Set task — Retype all of the listing exactly, passing over any picture you find.
## Begin Data extract
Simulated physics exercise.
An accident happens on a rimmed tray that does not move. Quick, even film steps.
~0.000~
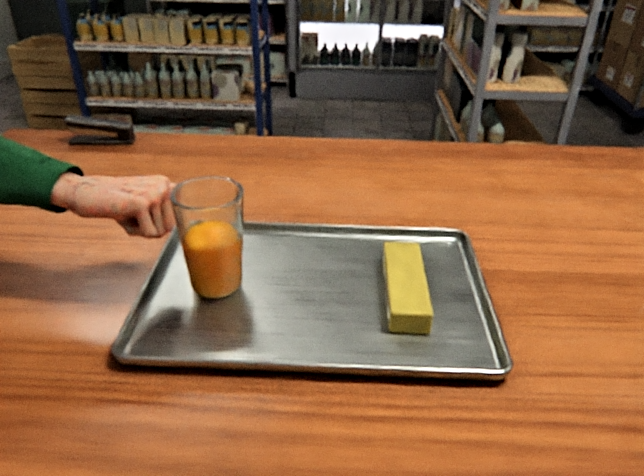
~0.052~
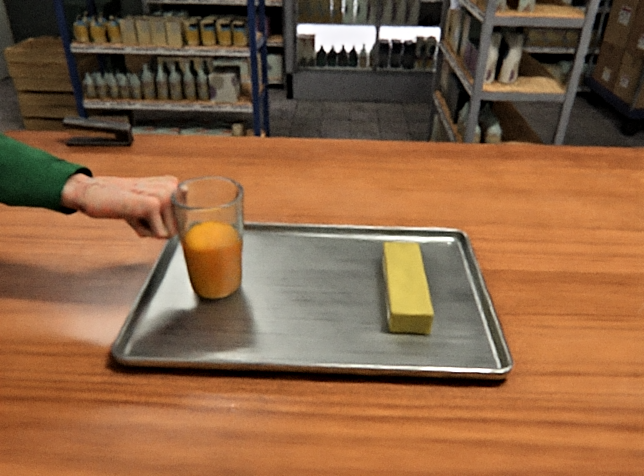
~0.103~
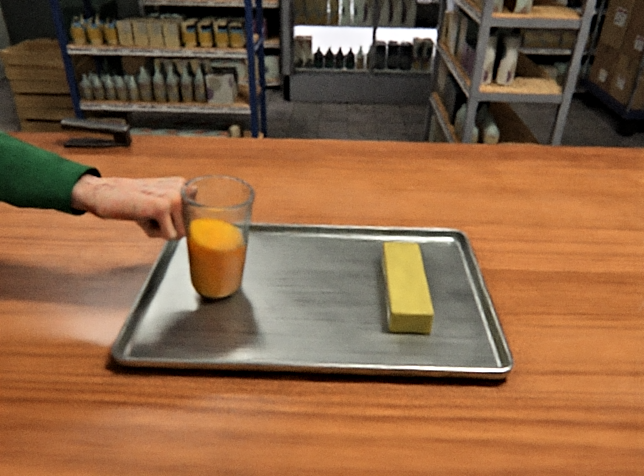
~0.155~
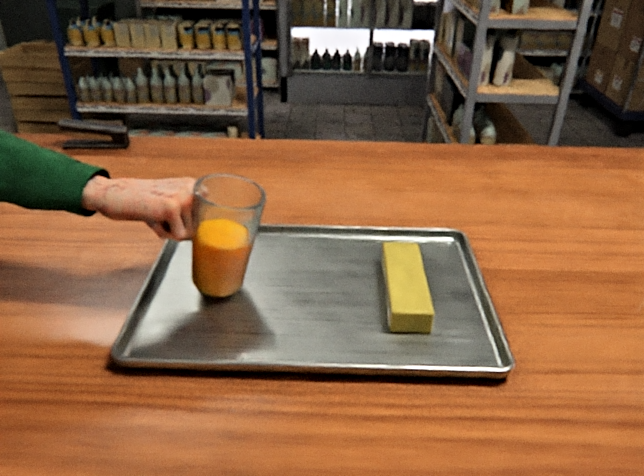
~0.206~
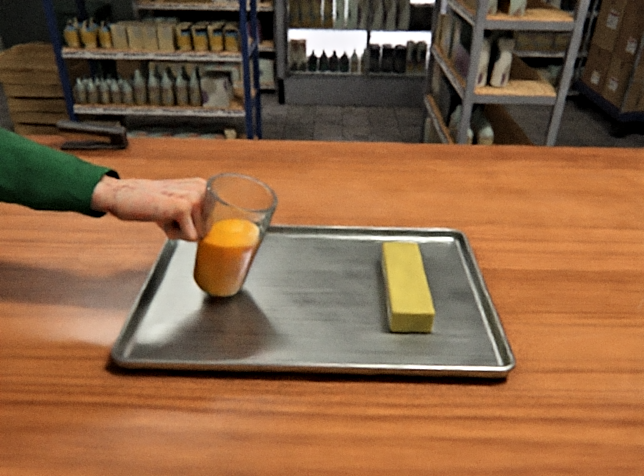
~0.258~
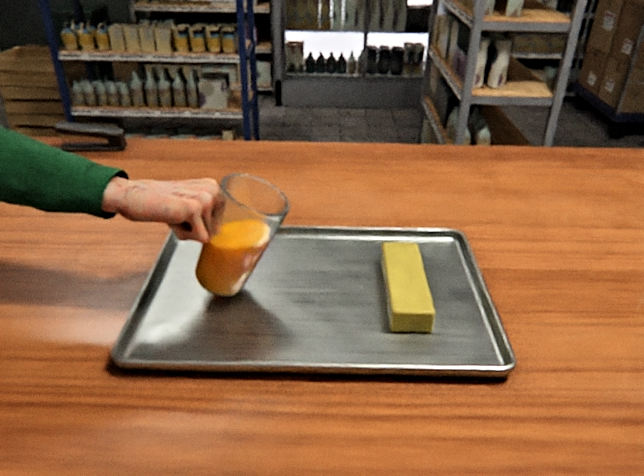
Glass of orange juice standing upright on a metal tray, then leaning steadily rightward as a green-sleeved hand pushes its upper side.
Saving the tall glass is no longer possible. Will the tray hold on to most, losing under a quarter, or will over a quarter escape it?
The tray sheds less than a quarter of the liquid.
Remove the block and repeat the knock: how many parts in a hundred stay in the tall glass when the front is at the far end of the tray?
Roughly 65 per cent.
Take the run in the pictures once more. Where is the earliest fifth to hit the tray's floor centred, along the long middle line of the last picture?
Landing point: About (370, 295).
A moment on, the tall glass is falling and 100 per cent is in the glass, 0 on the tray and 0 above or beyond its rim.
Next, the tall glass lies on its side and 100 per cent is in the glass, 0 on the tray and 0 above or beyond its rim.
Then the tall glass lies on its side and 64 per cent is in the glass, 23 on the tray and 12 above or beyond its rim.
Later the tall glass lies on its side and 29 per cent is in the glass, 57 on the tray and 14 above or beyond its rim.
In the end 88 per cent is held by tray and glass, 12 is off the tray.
## End Data extract
Completed exercise —
Simulated physics exercise.
An accident happens on a rimmed tray that does not move. Quick, even film steps.
~0.000~
~0.052~
~0.103~
~0.155~
~0.206~
~0.258~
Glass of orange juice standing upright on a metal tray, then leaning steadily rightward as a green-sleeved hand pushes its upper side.
Saving the tall glass is no longer possible. Will the tray hold on to most, losing under a quarter, or will over a quarter escape it?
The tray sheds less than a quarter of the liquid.
Remove the block and repeat the knock: how many parts in a hundred stay in the tall glass when the front is at the far end of the tray?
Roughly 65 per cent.
Take the run in the pictures once more. Where is the earliest fifth to hit the tray's floor centred, along the long middle line of the last picture?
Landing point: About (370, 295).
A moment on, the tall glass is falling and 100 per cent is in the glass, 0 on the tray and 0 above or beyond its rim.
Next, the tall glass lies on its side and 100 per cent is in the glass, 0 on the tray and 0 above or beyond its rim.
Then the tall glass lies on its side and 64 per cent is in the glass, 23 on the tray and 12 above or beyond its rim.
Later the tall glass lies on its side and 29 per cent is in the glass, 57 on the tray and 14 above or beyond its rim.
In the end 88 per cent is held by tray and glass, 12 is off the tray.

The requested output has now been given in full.